- **SHORT TASK**
Pick out all lines of the entries that include the word "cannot" and copy them.

Collected data entries
━━━
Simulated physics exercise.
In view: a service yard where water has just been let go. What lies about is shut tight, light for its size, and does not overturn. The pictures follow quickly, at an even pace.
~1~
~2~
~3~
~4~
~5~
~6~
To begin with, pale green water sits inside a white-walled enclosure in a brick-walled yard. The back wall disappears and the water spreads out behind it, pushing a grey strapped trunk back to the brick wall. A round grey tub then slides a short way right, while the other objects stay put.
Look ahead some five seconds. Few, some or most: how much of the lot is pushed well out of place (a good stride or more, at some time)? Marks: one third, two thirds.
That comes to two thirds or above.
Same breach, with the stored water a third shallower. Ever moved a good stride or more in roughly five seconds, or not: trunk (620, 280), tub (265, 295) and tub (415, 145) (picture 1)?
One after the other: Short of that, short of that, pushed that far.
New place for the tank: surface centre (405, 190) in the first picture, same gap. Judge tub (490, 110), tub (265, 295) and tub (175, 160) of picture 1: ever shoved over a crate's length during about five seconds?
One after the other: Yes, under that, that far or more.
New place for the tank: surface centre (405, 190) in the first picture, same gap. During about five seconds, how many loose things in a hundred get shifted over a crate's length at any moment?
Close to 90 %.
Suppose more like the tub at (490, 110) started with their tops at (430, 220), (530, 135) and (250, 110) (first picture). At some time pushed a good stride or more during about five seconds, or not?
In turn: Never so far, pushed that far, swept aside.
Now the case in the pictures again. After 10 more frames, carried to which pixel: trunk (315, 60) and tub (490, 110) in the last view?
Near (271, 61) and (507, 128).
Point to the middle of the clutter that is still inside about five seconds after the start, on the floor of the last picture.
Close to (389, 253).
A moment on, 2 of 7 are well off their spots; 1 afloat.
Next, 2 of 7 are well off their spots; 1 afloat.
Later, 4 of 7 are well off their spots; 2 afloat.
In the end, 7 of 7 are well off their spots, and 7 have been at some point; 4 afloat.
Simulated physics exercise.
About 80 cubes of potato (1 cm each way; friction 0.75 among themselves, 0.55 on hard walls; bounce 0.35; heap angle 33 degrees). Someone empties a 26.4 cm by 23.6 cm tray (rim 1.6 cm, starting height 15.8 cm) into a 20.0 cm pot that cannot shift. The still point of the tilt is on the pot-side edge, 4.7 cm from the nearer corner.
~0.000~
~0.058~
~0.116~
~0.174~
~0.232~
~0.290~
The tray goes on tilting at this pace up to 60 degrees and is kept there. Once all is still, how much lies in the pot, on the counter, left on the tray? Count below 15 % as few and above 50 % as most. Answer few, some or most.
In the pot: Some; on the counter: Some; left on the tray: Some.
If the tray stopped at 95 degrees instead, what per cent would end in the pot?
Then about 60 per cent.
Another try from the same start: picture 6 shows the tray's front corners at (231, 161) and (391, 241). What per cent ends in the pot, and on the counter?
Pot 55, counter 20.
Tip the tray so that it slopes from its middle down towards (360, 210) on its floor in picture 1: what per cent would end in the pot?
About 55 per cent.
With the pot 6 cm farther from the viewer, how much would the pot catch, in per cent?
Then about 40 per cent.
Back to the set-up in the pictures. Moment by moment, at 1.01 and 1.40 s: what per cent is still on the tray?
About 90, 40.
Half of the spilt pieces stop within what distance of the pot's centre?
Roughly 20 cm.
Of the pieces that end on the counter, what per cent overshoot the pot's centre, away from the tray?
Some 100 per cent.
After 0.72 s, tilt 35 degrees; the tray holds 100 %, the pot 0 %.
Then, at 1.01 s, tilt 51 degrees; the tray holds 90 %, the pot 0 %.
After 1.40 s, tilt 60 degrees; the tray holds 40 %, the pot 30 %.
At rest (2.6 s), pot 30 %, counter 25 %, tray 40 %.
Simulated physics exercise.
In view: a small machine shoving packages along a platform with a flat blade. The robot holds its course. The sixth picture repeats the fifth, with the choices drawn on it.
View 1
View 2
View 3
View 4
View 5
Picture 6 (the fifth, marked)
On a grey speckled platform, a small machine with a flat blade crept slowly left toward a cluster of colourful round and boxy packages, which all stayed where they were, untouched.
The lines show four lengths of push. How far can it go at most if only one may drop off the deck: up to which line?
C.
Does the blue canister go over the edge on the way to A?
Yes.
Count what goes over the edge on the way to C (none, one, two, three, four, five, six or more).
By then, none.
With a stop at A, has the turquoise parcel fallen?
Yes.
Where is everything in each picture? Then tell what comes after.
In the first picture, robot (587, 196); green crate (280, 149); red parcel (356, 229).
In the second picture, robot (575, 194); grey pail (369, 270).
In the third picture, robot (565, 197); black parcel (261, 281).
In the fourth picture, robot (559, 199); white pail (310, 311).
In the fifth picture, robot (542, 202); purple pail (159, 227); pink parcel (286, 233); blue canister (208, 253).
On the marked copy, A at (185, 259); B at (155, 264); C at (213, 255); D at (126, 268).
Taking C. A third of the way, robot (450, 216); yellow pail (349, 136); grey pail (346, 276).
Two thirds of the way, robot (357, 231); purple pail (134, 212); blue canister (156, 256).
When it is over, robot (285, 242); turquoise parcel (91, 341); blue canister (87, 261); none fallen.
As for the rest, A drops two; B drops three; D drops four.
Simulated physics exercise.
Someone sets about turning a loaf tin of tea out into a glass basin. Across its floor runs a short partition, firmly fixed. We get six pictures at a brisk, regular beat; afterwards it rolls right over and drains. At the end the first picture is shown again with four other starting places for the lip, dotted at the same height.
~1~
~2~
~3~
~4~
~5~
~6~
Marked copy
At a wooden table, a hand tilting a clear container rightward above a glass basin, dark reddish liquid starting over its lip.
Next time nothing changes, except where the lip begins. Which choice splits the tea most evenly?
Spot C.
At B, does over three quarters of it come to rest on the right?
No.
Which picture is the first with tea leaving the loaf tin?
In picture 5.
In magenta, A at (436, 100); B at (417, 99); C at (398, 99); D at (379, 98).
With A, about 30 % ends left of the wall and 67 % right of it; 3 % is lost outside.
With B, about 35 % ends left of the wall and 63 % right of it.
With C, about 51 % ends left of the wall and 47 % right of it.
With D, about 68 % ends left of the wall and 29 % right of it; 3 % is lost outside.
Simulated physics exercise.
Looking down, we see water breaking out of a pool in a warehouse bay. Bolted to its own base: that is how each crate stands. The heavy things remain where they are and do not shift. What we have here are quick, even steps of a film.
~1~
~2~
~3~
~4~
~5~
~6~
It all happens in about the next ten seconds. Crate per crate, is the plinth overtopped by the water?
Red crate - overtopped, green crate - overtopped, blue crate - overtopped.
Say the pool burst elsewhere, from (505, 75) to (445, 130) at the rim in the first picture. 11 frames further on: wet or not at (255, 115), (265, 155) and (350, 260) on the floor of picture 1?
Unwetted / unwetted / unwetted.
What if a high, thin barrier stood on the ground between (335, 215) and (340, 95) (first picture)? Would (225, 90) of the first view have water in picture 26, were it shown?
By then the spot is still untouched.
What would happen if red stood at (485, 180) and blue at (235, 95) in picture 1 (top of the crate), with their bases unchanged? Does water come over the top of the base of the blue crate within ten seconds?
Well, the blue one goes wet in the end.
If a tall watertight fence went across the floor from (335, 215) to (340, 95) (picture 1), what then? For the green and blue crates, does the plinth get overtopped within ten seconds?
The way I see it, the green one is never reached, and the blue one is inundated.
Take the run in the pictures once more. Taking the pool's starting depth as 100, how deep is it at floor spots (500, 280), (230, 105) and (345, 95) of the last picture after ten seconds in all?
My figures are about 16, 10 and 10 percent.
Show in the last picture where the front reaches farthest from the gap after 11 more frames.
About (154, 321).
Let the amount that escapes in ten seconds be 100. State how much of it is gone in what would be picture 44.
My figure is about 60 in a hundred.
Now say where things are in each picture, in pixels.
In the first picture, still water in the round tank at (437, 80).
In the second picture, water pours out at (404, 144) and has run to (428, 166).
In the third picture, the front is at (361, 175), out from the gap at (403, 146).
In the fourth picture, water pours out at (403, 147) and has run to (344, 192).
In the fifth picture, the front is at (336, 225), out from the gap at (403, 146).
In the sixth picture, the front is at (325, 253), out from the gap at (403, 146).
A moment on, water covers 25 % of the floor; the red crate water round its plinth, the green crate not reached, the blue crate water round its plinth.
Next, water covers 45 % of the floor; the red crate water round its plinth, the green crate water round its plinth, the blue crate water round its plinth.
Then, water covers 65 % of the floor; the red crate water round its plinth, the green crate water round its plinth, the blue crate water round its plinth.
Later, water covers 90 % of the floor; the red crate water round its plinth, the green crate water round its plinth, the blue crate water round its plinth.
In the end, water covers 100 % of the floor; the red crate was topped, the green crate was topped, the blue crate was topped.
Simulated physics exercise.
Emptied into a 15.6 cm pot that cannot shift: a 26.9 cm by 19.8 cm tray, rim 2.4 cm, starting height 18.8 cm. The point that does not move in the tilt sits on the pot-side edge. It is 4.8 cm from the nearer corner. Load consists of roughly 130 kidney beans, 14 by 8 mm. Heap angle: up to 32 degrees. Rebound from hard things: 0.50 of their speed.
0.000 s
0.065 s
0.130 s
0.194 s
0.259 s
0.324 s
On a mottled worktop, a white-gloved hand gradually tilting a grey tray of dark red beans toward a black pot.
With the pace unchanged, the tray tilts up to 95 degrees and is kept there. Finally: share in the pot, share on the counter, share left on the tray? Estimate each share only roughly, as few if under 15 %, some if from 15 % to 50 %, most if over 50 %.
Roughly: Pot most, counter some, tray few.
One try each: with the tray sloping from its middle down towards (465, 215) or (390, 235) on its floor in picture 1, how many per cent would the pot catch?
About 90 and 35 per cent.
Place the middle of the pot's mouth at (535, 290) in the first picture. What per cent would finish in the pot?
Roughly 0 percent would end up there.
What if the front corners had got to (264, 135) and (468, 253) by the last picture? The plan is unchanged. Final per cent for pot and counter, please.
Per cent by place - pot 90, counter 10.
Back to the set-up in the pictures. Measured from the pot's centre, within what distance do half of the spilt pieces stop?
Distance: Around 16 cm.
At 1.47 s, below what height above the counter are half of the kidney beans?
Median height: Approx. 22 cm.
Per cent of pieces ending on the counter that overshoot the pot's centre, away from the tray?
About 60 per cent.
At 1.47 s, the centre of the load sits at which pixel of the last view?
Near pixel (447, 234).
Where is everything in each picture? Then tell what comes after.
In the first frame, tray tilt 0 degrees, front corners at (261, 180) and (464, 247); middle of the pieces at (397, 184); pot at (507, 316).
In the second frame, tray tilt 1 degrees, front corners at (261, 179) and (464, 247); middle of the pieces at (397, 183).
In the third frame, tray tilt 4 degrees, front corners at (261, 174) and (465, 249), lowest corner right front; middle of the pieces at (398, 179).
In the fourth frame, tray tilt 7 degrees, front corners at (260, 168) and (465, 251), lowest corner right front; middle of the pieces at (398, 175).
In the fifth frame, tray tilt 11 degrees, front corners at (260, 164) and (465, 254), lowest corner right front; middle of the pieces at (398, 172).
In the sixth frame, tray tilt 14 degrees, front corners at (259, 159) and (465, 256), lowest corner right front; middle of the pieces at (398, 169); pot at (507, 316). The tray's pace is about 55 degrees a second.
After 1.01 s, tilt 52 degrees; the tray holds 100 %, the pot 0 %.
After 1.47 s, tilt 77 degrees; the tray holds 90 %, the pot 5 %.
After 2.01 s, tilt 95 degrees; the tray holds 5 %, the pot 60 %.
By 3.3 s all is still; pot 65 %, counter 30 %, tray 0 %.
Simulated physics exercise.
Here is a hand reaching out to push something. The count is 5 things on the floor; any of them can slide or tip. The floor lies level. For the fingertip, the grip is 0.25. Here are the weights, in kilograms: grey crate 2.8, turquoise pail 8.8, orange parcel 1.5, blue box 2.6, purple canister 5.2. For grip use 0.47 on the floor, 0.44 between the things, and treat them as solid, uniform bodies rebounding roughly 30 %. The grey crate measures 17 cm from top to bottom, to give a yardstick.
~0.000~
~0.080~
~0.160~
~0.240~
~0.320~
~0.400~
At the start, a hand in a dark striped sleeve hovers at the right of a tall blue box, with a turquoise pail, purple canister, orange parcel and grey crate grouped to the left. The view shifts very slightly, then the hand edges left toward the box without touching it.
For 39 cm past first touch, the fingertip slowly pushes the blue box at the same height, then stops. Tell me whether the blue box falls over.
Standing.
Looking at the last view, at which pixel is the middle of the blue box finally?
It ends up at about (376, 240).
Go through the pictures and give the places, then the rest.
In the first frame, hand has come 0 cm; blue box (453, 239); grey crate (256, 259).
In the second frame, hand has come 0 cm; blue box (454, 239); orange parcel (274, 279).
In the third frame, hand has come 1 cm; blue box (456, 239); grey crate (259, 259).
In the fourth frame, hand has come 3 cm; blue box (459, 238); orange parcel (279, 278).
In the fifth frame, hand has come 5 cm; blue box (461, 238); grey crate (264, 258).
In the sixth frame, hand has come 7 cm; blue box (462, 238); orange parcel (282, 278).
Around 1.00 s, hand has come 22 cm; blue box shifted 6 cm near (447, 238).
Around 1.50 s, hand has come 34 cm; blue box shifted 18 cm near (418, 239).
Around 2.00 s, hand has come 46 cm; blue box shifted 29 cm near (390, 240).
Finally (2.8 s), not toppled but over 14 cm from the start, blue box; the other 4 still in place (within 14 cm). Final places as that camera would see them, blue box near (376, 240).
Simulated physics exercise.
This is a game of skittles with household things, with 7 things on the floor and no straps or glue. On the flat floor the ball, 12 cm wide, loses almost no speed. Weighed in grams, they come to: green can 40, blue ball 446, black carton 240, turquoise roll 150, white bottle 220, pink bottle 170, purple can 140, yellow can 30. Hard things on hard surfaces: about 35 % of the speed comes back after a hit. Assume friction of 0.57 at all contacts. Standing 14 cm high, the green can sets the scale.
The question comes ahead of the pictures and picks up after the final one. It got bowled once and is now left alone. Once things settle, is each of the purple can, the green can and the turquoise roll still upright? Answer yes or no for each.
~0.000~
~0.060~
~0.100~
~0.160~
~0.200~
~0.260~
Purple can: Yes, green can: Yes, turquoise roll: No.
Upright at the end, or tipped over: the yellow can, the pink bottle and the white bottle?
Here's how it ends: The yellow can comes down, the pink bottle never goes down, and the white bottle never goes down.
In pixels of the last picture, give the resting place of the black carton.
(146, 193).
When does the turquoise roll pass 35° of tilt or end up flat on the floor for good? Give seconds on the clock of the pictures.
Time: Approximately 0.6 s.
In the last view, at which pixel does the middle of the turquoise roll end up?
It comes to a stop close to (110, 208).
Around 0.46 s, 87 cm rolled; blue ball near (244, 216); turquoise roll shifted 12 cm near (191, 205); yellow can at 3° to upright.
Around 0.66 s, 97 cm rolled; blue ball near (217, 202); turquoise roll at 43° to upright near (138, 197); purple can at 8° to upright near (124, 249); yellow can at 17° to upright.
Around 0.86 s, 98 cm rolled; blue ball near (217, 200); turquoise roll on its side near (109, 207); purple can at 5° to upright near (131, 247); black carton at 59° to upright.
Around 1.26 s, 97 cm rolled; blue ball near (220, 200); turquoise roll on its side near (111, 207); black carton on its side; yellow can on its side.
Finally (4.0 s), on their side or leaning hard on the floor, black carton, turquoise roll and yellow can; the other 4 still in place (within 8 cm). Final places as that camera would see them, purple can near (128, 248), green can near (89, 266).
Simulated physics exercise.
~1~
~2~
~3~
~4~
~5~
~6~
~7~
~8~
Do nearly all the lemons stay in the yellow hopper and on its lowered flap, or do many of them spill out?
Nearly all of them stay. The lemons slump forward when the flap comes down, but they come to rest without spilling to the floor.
━━━
- **PROBLEM SOLUTION**
About 80 cubes of potato (1 cm each way; friction 0.75 among themselves, 0.55 on hard walls; bounce 0.35; heap angle 33 degrees). Someone empties a 26.4 cm by 23.6 cm tray (rim 1.6 cm, starting height 15.8 cm) into a 20.0 cm pot that cannot shift. The still point of the tilt is on the pot-side edge, 4.7 cm from the nearer corner.
Emptied into a 15.6 cm pot that cannot shift: a 26.9 cm by 19.8 cm tray, rim 2.4 cm, starting height 18.8 cm. The point that does not move in the tilt sits on the pot-side edge. It is 4.8 cm from the nearer corner. Load consists of roughly 130 kidney beans, 14 by 8 mm. Heap angle: up to 32 degrees. Rebound from hard things: 0.50 of their speed.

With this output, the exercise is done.